**Dataset content**:
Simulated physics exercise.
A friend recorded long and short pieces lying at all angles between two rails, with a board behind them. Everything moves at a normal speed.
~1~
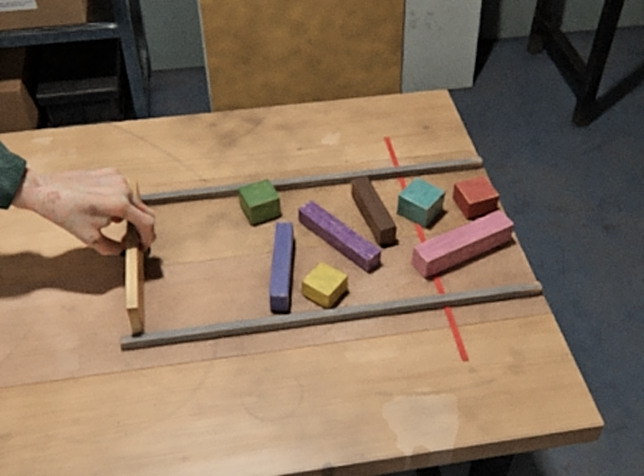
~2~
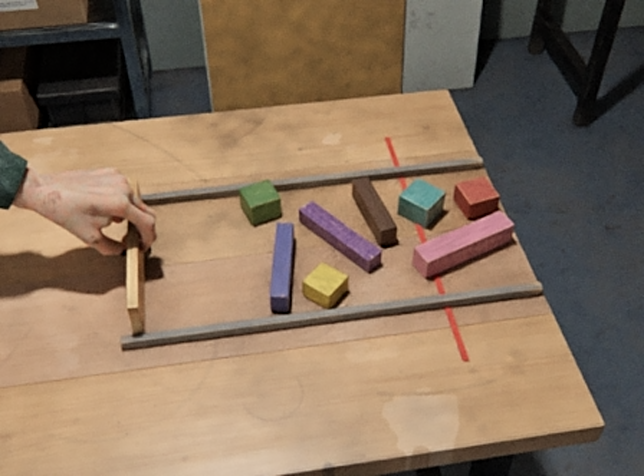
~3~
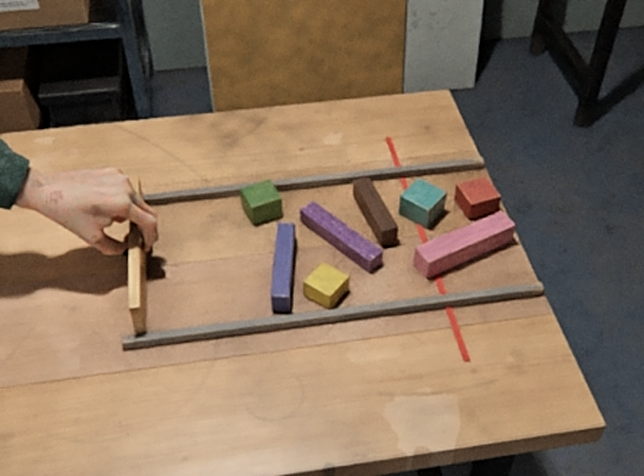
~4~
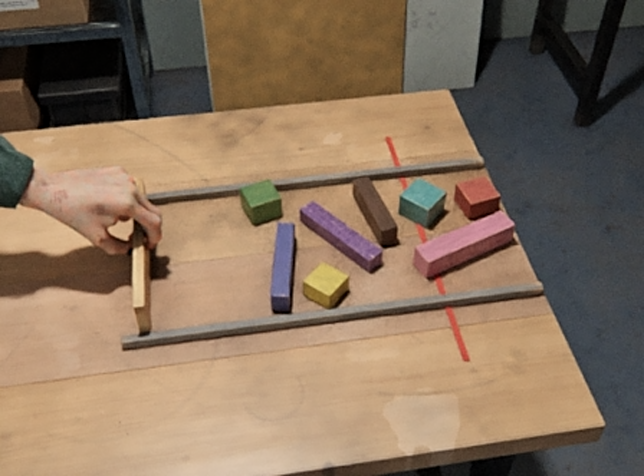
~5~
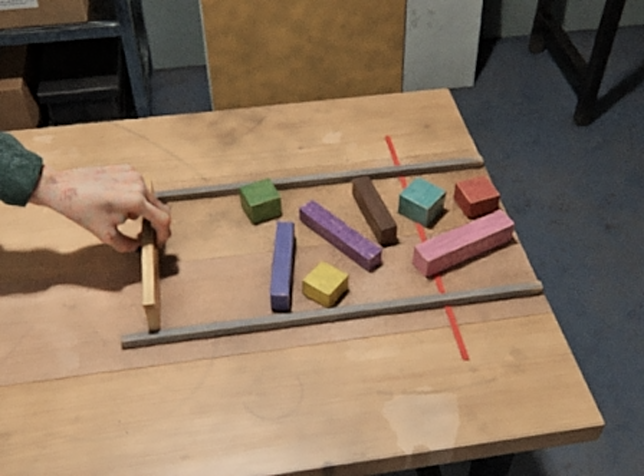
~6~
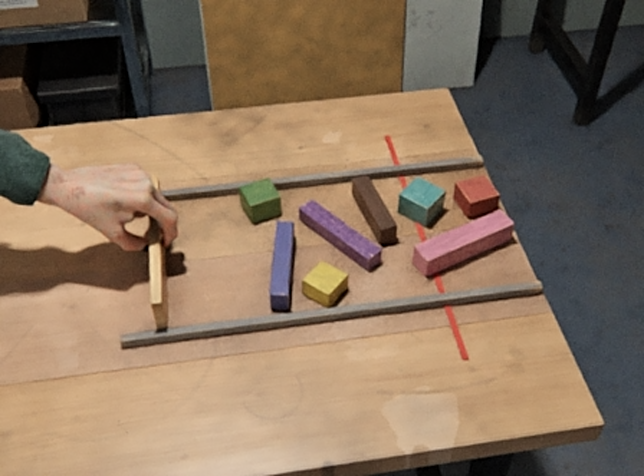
A hand slides an upright board slightly right between two rails, toward scattered, motionless coloured blocks.
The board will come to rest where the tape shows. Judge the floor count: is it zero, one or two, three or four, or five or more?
So the push knocks one or two off, going by the tape.
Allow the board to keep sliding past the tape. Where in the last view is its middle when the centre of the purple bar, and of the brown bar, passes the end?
The middle is at (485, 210) when it's the purple bar, and at (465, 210) when it's the brown bar.
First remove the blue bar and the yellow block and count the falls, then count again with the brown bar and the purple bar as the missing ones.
Result: 1, then 0.
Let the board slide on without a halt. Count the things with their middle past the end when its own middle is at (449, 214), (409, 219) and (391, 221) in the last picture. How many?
First 3, then 2, finally 0.
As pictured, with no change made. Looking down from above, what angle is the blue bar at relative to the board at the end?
It comes to around 0 degrees.
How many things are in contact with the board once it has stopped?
At rest, 2 are in contact.
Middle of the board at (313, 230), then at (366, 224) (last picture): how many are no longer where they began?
Tally: 4; 7.
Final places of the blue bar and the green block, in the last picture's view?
(438, 246) and (421, 178), roughly.
Early on, none off yet; red block at rest near (476, 196); pink bar at rest near (464, 243); turquoise block at rest near (421, 202).
A while later, none off yet; red block at rest near (476, 196); pink bar moving near (467, 242); turquoise block at rest near (421, 202).
Finally, the number that fall off is one or two; lost, pink bar and red block.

**Exercise**: Leave out the pictures and output the rest of the material exactly as written.

**Solution**:
Simulated physics exercise.
A friend recorded long and short pieces lying at all angles between two rails, with a board behind them. Everything moves at a normal speed.
~1~
~2~
~3~
~4~
~5~
~6~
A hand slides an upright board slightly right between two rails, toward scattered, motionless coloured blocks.
The board will come to rest where the tape shows. Judge the floor count: is it zero, one or two, three or four, or five or more?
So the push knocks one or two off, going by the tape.
Allow the board to keep sliding past the tape. Where in the last view is its middle when the centre of the purple bar, and of the brown bar, passes the end?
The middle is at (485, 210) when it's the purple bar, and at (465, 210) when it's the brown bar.
First remove the blue bar and the yellow block and count the falls, then count again with the brown bar and the purple bar as the missing ones.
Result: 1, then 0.
Let the board slide on without a halt. Count the things with their middle past the end when its own middle is at (449, 214), (409, 219) and (391, 221) in the last picture. How many?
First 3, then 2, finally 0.
As pictured, with no change made. Looking down from above, what angle is the blue bar at relative to the board at the end?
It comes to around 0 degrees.
How many things are in contact with the board once it has stopped?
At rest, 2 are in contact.
Middle of the board at (313, 230), then at (366, 224) (last picture): how many are no longer where they began?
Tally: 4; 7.
Final places of the blue bar and the green block, in the last picture's view?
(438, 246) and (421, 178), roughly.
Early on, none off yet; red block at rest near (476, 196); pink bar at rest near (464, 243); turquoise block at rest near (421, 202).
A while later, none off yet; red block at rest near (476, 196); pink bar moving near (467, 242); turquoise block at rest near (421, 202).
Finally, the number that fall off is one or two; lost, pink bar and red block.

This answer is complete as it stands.